Exercise details:
Each record must be retyped in full. No character may differ.

Data rows:
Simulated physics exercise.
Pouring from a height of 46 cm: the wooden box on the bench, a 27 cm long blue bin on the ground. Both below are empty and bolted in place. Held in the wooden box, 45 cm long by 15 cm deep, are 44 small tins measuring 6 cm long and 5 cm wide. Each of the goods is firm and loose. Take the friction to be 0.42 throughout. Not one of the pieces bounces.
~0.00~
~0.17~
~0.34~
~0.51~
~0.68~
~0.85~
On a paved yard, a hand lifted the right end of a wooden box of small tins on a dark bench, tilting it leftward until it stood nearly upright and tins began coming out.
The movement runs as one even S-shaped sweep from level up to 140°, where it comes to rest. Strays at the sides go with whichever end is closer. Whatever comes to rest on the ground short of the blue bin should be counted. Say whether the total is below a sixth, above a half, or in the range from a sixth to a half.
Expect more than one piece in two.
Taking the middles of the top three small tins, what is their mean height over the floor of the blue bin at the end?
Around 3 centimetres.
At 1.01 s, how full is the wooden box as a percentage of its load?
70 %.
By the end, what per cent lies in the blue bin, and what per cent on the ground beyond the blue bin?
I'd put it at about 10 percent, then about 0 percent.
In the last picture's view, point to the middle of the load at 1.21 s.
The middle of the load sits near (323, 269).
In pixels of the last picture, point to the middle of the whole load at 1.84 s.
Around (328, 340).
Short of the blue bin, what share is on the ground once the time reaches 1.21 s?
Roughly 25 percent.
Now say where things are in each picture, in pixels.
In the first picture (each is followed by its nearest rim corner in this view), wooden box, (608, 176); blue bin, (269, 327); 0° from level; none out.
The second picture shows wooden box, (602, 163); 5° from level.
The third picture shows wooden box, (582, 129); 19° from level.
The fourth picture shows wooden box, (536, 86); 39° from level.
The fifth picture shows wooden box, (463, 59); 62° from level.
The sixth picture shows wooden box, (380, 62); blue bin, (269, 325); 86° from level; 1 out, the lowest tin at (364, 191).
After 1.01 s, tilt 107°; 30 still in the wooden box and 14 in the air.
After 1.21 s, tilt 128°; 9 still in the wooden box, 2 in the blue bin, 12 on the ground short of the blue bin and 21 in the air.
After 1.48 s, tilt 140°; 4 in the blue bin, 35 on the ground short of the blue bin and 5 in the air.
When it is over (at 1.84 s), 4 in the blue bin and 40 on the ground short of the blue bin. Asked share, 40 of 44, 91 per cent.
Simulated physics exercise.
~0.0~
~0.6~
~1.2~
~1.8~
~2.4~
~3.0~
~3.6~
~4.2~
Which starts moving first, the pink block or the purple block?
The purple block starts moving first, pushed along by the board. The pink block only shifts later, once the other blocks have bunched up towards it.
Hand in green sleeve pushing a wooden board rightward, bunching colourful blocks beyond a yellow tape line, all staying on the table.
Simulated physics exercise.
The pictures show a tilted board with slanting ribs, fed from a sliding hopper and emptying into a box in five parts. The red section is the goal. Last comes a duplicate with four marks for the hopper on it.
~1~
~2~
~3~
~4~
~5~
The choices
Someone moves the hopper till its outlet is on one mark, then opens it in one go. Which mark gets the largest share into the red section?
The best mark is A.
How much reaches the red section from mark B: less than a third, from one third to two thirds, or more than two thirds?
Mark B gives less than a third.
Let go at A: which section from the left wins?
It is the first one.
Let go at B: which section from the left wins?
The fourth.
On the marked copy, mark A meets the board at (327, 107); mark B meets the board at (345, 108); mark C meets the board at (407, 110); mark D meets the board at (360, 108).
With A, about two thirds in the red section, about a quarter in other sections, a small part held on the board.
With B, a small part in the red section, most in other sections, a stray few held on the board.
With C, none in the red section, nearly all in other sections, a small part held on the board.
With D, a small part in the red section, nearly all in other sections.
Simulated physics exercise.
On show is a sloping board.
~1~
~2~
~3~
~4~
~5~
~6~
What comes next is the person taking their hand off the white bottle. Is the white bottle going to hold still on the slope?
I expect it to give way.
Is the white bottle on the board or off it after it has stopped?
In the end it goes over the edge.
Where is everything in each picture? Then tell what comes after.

Full answer:
Simulated physics exercise.
Pouring from a height of 46 cm: the wooden box on the bench, a 27 cm long blue bin on the ground. Both below are empty and bolted in place. Held in the wooden box, 45 cm long by 15 cm deep, are 44 small tins measuring 6 cm long and 5 cm wide. Each of the goods is firm and loose. Take the friction to be 0.42 throughout. Not one of the pieces bounces.
~0.00~
~0.17~
~0.34~
~0.51~
~0.68~
~0.85~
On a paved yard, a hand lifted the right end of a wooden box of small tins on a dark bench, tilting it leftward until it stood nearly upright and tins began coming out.
The movement runs as one even S-shaped sweep from level up to 140°, where it comes to rest. Strays at the sides go with whichever end is closer. Whatever comes to rest on the ground short of the blue bin should be counted. Say whether the total is below a sixth, above a half, or in the range from a sixth to a half.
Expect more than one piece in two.
Taking the middles of the top three small tins, what is their mean height over the floor of the blue bin at the end?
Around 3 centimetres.
At 1.01 s, how full is the wooden box as a percentage of its load?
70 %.
By the end, what per cent lies in the blue bin, and what per cent on the ground beyond the blue bin?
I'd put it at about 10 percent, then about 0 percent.
In the last picture's view, point to the middle of the load at 1.21 s.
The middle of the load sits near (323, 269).
In pixels of the last picture, point to the middle of the whole load at 1.84 s.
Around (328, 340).
Short of the blue bin, what share is on the ground once the time reaches 1.21 s?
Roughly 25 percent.
Now say where things are in each picture, in pixels.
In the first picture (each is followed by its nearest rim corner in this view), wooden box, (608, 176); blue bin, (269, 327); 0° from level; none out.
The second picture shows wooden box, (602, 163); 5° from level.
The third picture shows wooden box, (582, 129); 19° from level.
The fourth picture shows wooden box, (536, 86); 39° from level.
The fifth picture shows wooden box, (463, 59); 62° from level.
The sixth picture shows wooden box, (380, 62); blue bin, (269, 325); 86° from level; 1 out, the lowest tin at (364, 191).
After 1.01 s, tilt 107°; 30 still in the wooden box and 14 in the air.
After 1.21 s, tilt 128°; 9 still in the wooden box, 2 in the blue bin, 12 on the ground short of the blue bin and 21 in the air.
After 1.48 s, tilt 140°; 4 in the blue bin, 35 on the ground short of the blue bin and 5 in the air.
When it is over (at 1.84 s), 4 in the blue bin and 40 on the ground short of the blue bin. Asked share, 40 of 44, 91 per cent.
Simulated physics exercise.
~0.0~
~0.6~
~1.2~
~1.8~
~2.4~
~3.0~
~3.6~
~4.2~
Which starts moving first, the pink block or the purple block?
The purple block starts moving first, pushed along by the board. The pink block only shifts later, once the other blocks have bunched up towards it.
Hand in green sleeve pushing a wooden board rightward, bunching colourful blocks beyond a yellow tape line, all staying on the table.
Simulated physics exercise.
The pictures show a tilted board with slanting ribs, fed from a sliding hopper and emptying into a box in five parts. The red section is the goal. Last comes a duplicate with four marks for the hopper on it.
~1~
~2~
~3~
~4~
~5~
The choices
Someone moves the hopper till its outlet is on one mark, then opens it in one go. Which mark gets the largest share into the red section?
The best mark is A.
How much reaches the red section from mark B: less than a third, from one third to two thirds, or more than two thirds?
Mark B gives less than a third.
Let go at A: which section from the left wins?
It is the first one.
Let go at B: which section from the left wins?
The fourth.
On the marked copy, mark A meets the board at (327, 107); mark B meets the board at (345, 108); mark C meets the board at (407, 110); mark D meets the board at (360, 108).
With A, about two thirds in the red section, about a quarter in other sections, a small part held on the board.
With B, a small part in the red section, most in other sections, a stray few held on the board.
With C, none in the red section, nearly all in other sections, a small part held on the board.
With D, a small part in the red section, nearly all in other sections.
Simulated physics exercise.
On show is a sloping board.
~1~
~2~
~3~
~4~
~5~
~6~
What comes next is the person taking their hand off the white bottle. Is the white bottle going to hold still on the slope?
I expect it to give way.
Is the white bottle on the board or off it after it has stopped?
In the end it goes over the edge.
Where is everything in each picture? Then tell what comes after.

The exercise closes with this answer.